■ Given task ■
Take the line containing "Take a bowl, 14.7" through the last line of the data and retype those lines exactly. Pictures do not belong in the copy.

┌─ Data excerpt

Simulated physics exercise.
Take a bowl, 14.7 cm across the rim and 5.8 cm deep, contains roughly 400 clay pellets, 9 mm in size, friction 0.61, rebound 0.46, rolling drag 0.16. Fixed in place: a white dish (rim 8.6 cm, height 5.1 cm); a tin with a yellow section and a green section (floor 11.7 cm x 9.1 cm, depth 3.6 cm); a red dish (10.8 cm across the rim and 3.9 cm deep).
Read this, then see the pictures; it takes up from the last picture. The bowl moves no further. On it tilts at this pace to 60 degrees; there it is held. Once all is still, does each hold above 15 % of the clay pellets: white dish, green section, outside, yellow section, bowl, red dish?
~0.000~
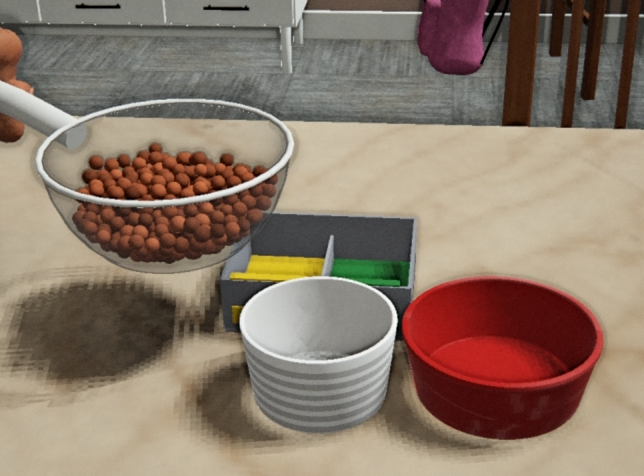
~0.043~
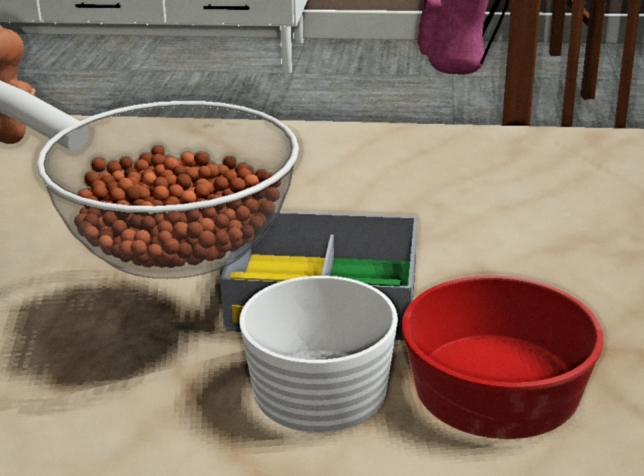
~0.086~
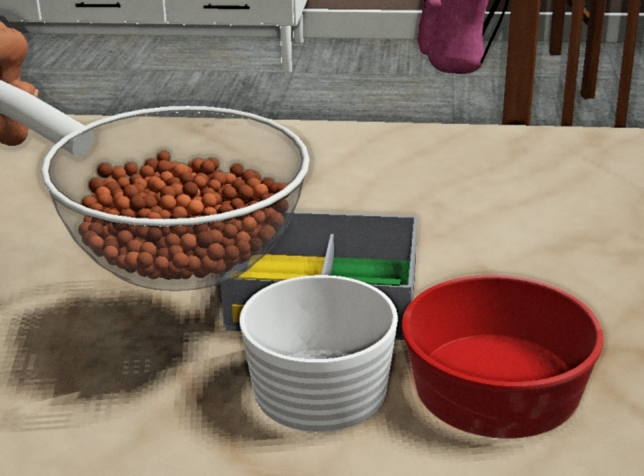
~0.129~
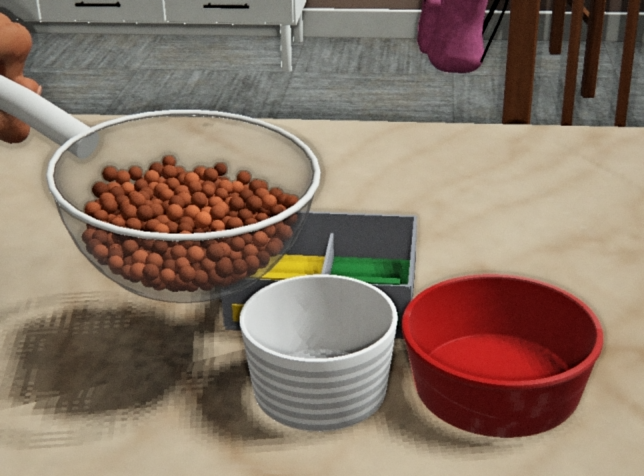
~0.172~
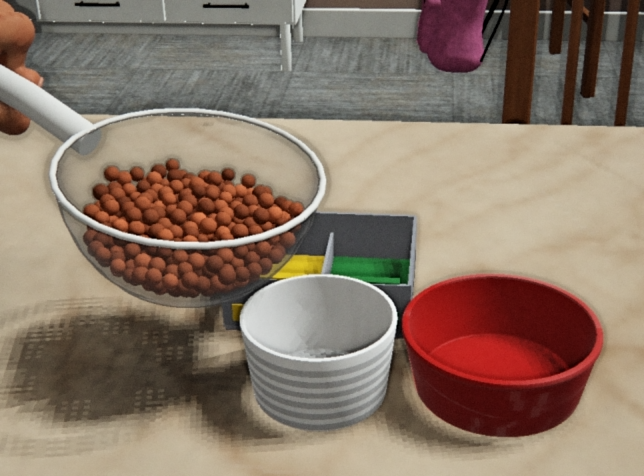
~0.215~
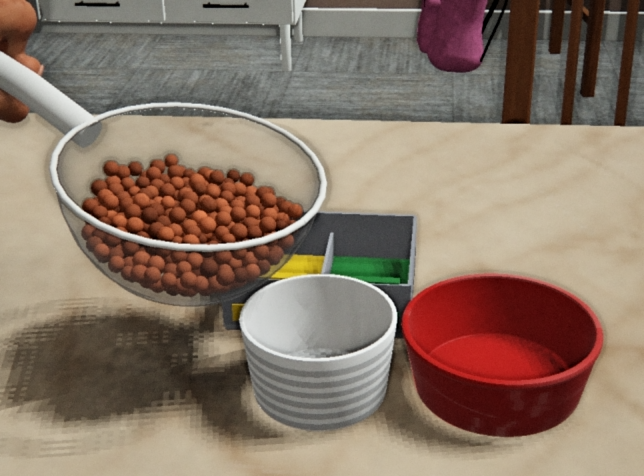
White dish below, green section below, outside below, yellow section below, bowl above, red dish below.
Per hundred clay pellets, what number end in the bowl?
Close to 95 in a hundred, I'd say.
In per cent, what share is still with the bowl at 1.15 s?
Roughly 95 % of the load.
Then, at 0.50 s, tilt 30 degrees; bowl 100 %; middle of all pieces near (181, 209).
After 0.73 s, tilt 46 degrees; bowl 100 %; middle of all pieces near (179, 195).
After 0.95 s, tilt 59 degrees; bowl 100 %; middle of all pieces near (194, 203).
After 1.15 s, tilt 60 degrees; bowl 95 %; middle of all pieces near (211, 222).
At rest (2.0 s), white dish 5 %, green section 0 %, outside 0 %, yellow section 0 %, bowl 95 %, red dish 0 %.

└─

■ Answer for this exercise ■
Take a bowl, 14.7 cm across the rim and 5.8 cm deep, contains roughly 400 clay pellets, 9 mm in size, friction 0.61, rebound 0.46, rolling drag 0.16. Fixed in place: a white dish (rim 8.6 cm, height 5.1 cm); a tin with a yellow section and a green section (floor 11.7 cm x 9.1 cm, depth 3.6 cm); a red dish (10.8 cm across the rim and 3.9 cm deep).
Read this, then see the pictures; it takes up from the last picture. The bowl moves no further. On it tilts at this pace to 60 degrees; there it is held. Once all is still, does each hold above 15 % of the clay pellets: white dish, green section, outside, yellow section, bowl, red dish?
~0.000~
~0.043~
~0.086~
~0.129~
~0.172~
~0.215~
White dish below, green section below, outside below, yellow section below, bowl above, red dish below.
Per hundred clay pellets, what number end in the bowl?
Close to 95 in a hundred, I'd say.
In per cent, what share is still with the bowl at 1.15 s?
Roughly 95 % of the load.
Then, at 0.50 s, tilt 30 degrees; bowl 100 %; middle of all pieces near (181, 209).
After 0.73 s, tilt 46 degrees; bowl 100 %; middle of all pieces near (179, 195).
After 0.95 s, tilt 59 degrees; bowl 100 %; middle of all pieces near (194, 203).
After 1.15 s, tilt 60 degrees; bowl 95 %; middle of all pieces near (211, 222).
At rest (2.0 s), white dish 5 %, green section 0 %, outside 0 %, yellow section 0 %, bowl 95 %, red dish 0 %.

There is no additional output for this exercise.